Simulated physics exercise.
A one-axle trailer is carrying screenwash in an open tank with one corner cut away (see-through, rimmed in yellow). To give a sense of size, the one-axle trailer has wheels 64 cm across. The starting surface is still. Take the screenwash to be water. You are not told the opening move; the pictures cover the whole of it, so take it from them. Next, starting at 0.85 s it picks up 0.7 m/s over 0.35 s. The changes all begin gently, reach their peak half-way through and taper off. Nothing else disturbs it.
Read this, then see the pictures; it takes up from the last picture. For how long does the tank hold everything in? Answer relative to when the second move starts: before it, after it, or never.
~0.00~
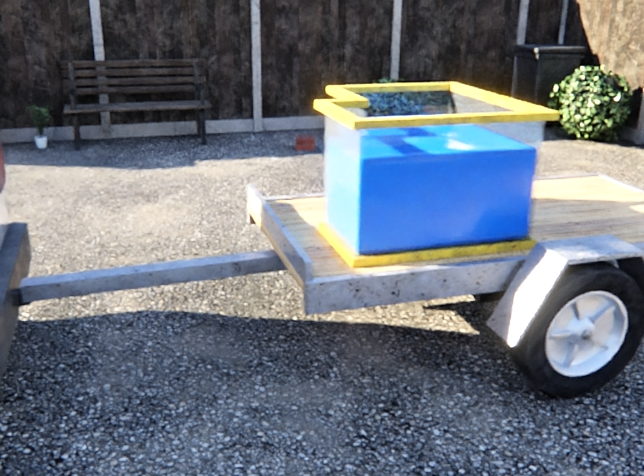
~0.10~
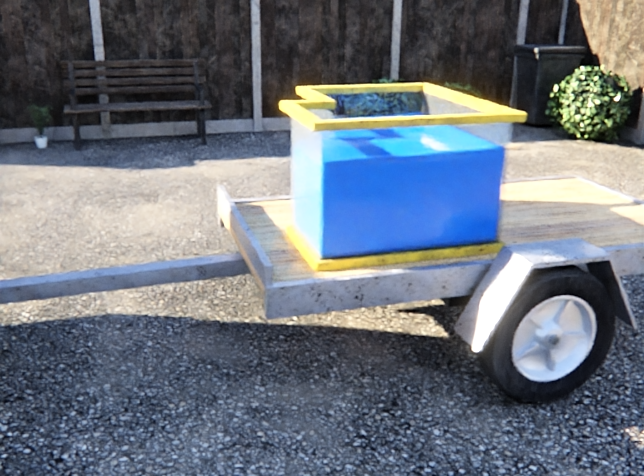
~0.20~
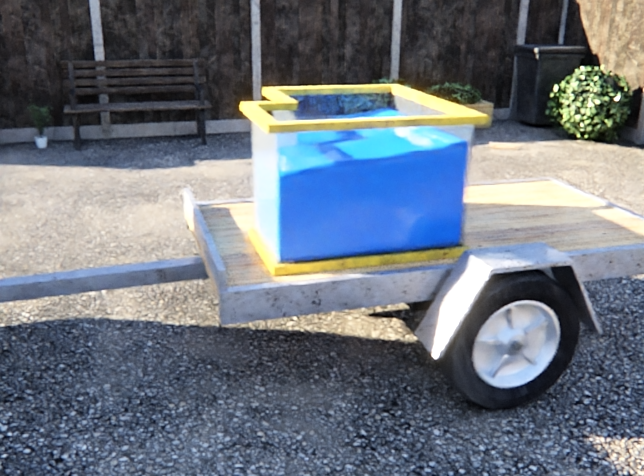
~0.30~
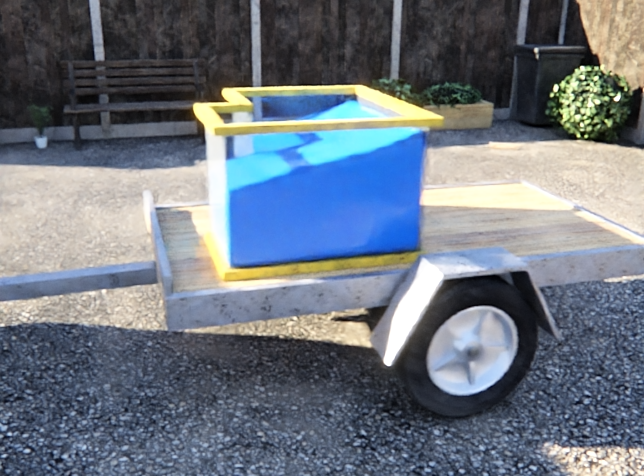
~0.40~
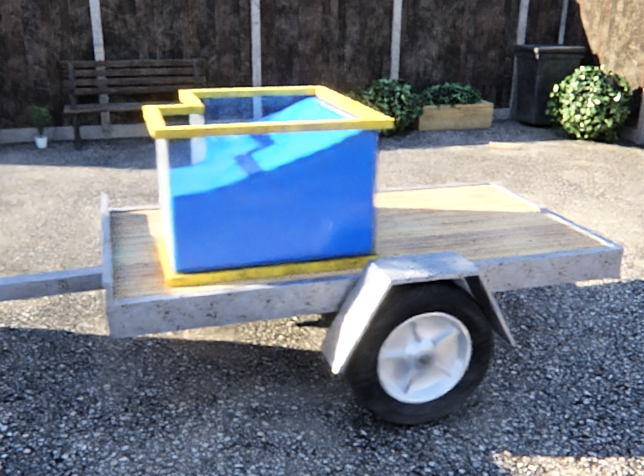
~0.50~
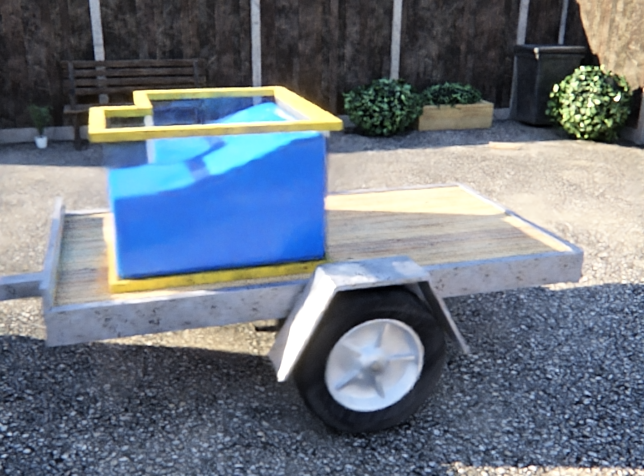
After it.
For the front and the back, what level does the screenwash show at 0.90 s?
Front 54 cm, back 36 cm.
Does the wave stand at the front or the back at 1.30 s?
Result: At the rearward end.
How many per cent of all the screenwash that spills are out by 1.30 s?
Around 0 percent of it.
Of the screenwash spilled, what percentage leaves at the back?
Some 40 per cent of it.
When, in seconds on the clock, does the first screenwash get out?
That comes at some 2.3 s.
By 0.90 s it stands 36 cm high behind and 53 cm in front; all of it is still inside.
By 1.30 s it stands 61 cm high behind and 33 cm in front; all of it is still inside.
By 1.80 s it stands 34 cm high behind and 57 cm in front; all of it is still inside.
By 4.18 s 2 per cent has gone over the back and the near side; the first of it left at about 2.30 s, and the second move began at 0.85 s.
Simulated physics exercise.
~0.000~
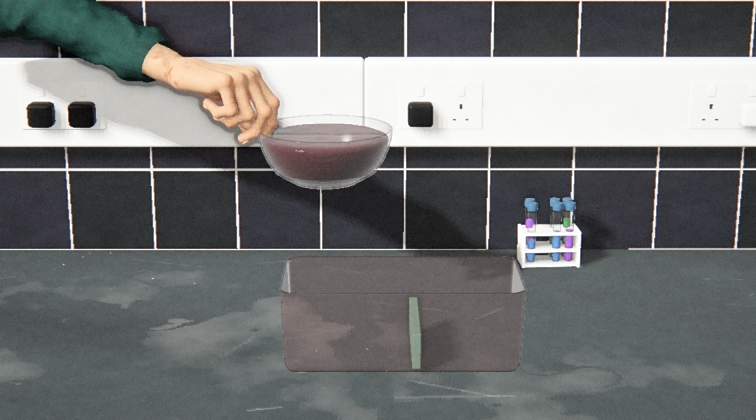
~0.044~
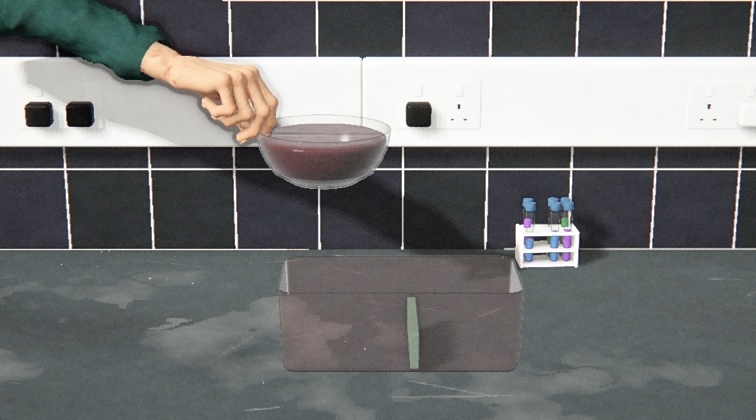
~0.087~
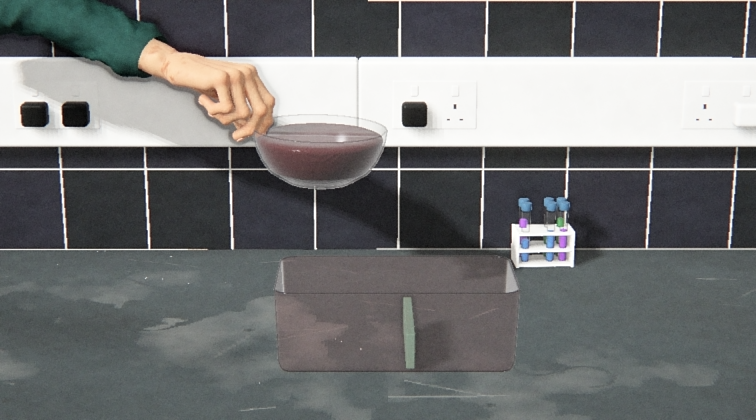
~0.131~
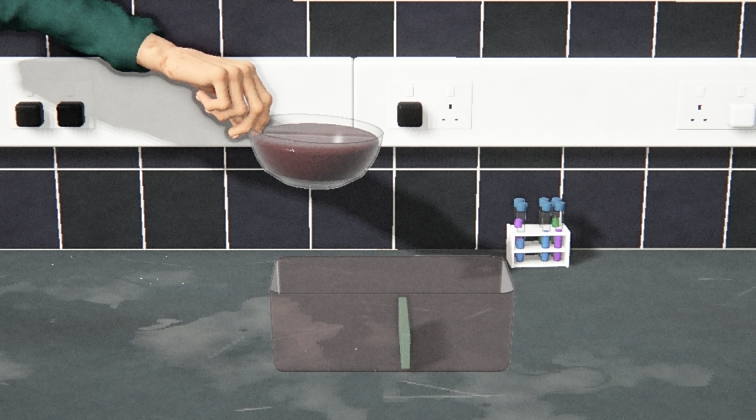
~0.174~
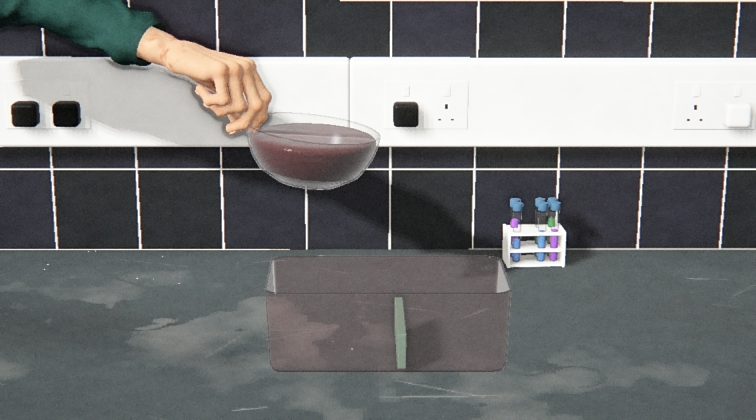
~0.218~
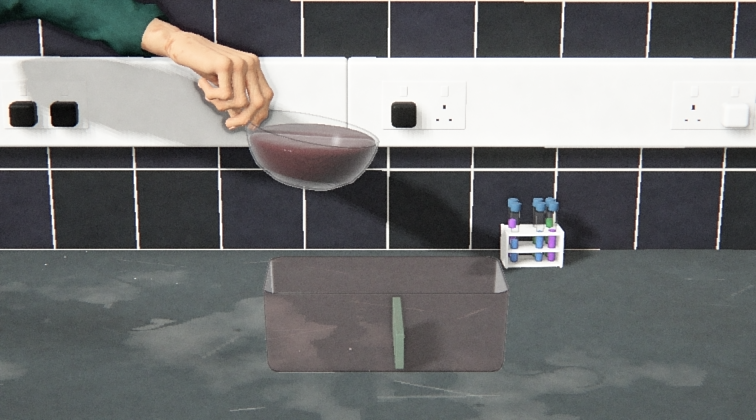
The clip shows a hand in a green sleeve holding a clear bowl of dark red liquid above an empty divided basin on a counter, first level, then tilting slightly rightwards as the whole view shifts slightly.
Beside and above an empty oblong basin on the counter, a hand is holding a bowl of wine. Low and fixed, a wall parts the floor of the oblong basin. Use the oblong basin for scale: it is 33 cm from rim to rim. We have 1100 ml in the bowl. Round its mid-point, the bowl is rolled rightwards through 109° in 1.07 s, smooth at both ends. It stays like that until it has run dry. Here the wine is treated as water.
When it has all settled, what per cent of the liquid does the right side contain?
The right side contains about 73 per cent.
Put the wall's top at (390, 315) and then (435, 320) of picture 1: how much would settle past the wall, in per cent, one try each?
One try each: Around 85 percent and then around 50 percent.
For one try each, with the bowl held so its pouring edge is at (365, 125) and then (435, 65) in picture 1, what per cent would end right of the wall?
55 per cent first, 70 per cent second.
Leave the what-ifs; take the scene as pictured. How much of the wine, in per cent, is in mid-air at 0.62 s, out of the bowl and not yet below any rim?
Around 46 in a hundred.
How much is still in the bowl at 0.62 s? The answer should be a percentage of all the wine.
Still held: Roughly 34 % of the total.
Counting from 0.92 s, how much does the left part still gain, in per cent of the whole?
About 6 percent.
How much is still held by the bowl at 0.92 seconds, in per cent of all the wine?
1 in a hundred, give or take.
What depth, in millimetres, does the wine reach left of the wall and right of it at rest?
Final levels - left approx 10 mm, right approx 38 mm.
By 0.62 s the tilt is 69° and 34 per cent is still to pour, 1 is left of the wall and 19 right of it.
By 0.92 s the tilt is 104° and 1 per cent is still to pour, 19 is left of the wall and 73 right of it.
By 1.23 s the tilt is 109° and 0 per cent is still to pour, 25 is left of the wall and 73 right of it.
By 1.57 s the tilt is 109° and 0 per cent is still to pour, 25 is left of the wall and 73 right of it.
At rest 25 per cent lies left of the wall, 73 right of it and 2 outside.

..............................

→ **INSTRUCTION**:
Take the records above and transcribe them exactly, dropping every picture.

→ **CORRECT RESULT**:
Simulated physics exercise.
A one-axle trailer is carrying screenwash in an open tank with one corner cut away (see-through, rimmed in yellow). To give a sense of size, the one-axle trailer has wheels 64 cm across. The starting surface is still. Take the screenwash to be water. You are not told the opening move; the pictures cover the whole of it, so take it from them. Next, starting at 0.85 s it picks up 0.7 m/s over 0.35 s. The changes all begin gently, reach their peak half-way through and taper off. Nothing else disturbs it.
Read this, then see the pictures; it takes up from the last picture. For how long does the tank hold everything in? Answer relative to when the second move starts: before it, after it, or never.
~0.00~
~0.10~
~0.20~
~0.30~
~0.40~
~0.50~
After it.
For the front and the back, what level does the screenwash show at 0.90 s?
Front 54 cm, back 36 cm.
Does the wave stand at the front or the back at 1.30 s?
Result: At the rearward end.
How many per cent of all the screenwash that spills are out by 1.30 s?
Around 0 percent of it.
Of the screenwash spilled, what percentage leaves at the back?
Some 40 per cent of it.
When, in seconds on the clock, does the first screenwash get out?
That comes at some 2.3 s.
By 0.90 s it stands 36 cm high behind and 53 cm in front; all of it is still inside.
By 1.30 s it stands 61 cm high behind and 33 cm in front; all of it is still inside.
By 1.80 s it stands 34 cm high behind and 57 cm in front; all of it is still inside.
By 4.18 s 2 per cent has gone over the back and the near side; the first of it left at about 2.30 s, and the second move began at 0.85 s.
Simulated physics exercise.
~0.000~
~0.044~
~0.087~
~0.131~
~0.174~
~0.218~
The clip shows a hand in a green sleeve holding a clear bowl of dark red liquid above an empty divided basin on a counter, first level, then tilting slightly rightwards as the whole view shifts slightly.
Beside and above an empty oblong basin on the counter, a hand is holding a bowl of wine. Low and fixed, a wall parts the floor of the oblong basin. Use the oblong basin for scale: it is 33 cm from rim to rim. We have 1100 ml in the bowl. Round its mid-point, the bowl is rolled rightwards through 109° in 1.07 s, smooth at both ends. It stays like that until it has run dry. Here the wine is treated as water.
When it has all settled, what per cent of the liquid does the right side contain?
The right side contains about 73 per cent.
Put the wall's top at (390, 315) and then (435, 320) of picture 1: how much would settle past the wall, in per cent, one try each?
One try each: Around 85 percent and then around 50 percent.
For one try each, with the bowl held so its pouring edge is at (365, 125) and then (435, 65) in picture 1, what per cent would end right of the wall?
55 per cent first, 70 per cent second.
Leave the what-ifs; take the scene as pictured. How much of the wine, in per cent, is in mid-air at 0.62 s, out of the bowl and not yet below any rim?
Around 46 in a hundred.
How much is still in the bowl at 0.62 s? The answer should be a percentage of all the wine.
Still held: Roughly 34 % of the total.
Counting from 0.92 s, how much does the left part still gain, in per cent of the whole?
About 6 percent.
How much is still held by the bowl at 0.92 seconds, in per cent of all the wine?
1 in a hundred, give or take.
What depth, in millimetres, does the wine reach left of the wall and right of it at rest?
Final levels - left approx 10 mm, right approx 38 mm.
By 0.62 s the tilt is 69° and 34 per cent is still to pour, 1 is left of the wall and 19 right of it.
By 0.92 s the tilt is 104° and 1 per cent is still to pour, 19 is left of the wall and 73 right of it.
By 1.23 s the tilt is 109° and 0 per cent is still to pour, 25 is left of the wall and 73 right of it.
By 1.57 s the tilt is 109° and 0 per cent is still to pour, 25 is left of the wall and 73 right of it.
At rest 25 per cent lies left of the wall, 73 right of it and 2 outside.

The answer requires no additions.